RAW DATA ::
★ ★ ★ ★ ★

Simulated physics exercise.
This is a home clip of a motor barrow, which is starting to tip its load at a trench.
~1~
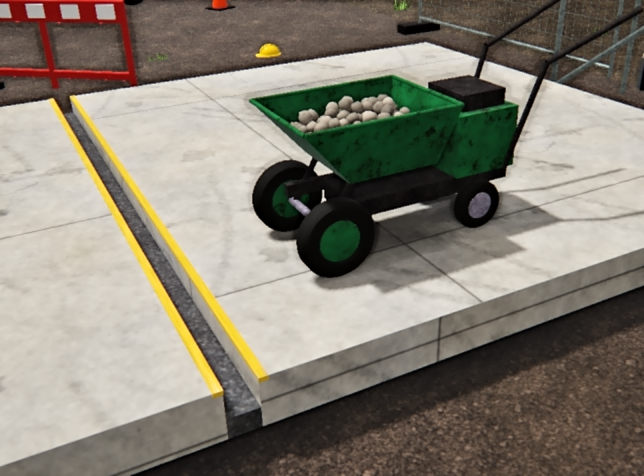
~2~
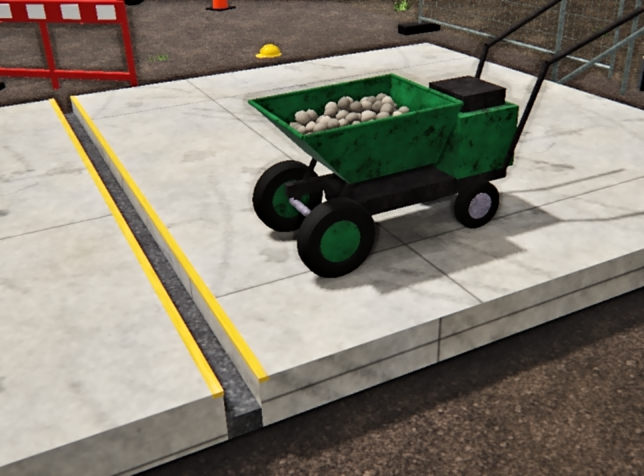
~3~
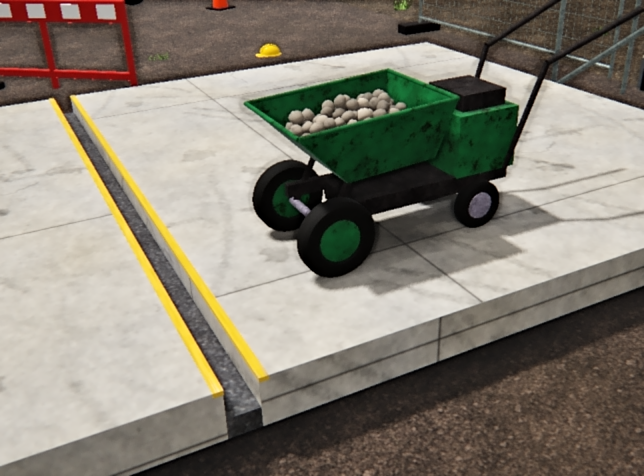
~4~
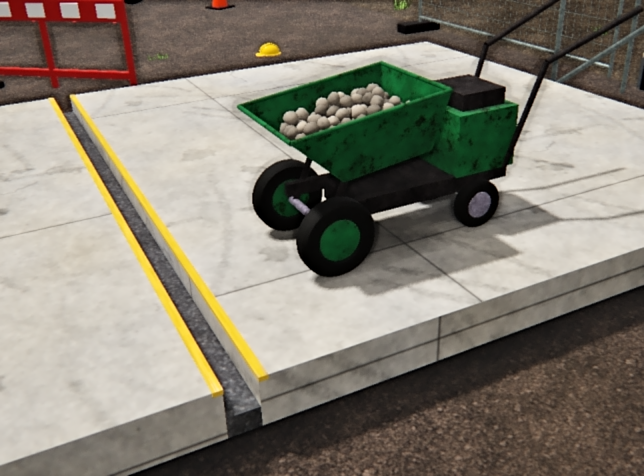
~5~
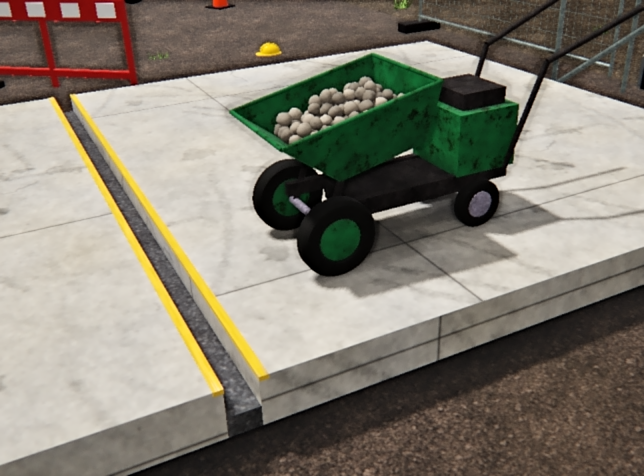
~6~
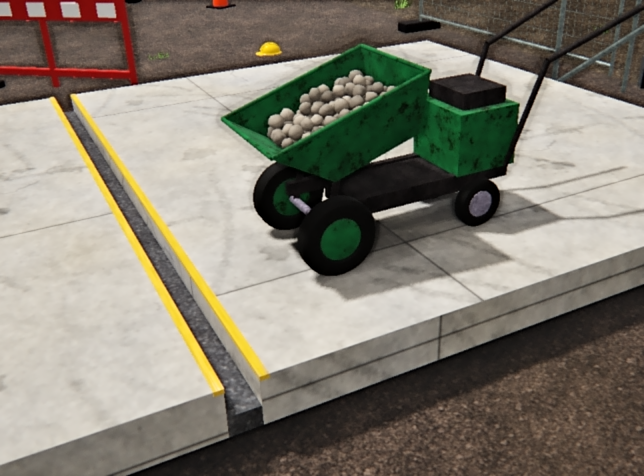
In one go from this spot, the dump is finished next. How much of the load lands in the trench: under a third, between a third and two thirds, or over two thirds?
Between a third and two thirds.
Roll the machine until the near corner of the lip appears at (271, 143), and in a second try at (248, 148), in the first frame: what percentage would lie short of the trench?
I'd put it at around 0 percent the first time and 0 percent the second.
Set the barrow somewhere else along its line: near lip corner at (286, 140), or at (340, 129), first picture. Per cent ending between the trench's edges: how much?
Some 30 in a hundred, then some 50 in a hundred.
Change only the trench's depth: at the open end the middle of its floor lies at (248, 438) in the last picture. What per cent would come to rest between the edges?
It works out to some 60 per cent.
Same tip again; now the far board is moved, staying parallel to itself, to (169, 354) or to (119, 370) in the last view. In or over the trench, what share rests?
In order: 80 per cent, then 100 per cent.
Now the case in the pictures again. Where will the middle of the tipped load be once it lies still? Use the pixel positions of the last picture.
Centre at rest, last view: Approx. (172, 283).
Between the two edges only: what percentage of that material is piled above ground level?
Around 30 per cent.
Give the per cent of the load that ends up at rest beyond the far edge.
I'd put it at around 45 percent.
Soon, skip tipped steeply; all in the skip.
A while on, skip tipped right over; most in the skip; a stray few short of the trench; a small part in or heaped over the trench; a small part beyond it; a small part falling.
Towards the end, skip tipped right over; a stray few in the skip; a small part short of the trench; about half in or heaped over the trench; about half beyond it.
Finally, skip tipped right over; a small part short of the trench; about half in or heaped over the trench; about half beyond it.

★ ★ ★ ★ ★

TASK DIRECTIONS :: Nothing but the lines from the one with "Roll the machine" through the last line should be repeated, each exactly as it stands.

RESULT OF THIS EXERCISE ::
Roll the machine until the near corner of the lip appears at (271, 143), and in a second try at (248, 148), in the first frame: what percentage would lie short of the trench?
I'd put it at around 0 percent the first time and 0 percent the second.
Set the barrow somewhere else along its line: near lip corner at (286, 140), or at (340, 129), first picture. Per cent ending between the trench's edges: how much?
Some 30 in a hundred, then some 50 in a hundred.
Change only the trench's depth: at the open end the middle of its floor lies at (248, 438) in the last picture. What per cent would come to rest between the edges?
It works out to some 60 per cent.
Same tip again; now the far board is moved, staying parallel to itself, to (169, 354) or to (119, 370) in the last view. In or over the trench, what share rests?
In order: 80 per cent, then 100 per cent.
Now the case in the pictures again. Where will the middle of the tipped load be once it lies still? Use the pixel positions of the last picture.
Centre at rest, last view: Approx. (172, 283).
Between the two edges only: what percentage of that material is piled above ground level?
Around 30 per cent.
Give the per cent of the load that ends up at rest beyond the far edge.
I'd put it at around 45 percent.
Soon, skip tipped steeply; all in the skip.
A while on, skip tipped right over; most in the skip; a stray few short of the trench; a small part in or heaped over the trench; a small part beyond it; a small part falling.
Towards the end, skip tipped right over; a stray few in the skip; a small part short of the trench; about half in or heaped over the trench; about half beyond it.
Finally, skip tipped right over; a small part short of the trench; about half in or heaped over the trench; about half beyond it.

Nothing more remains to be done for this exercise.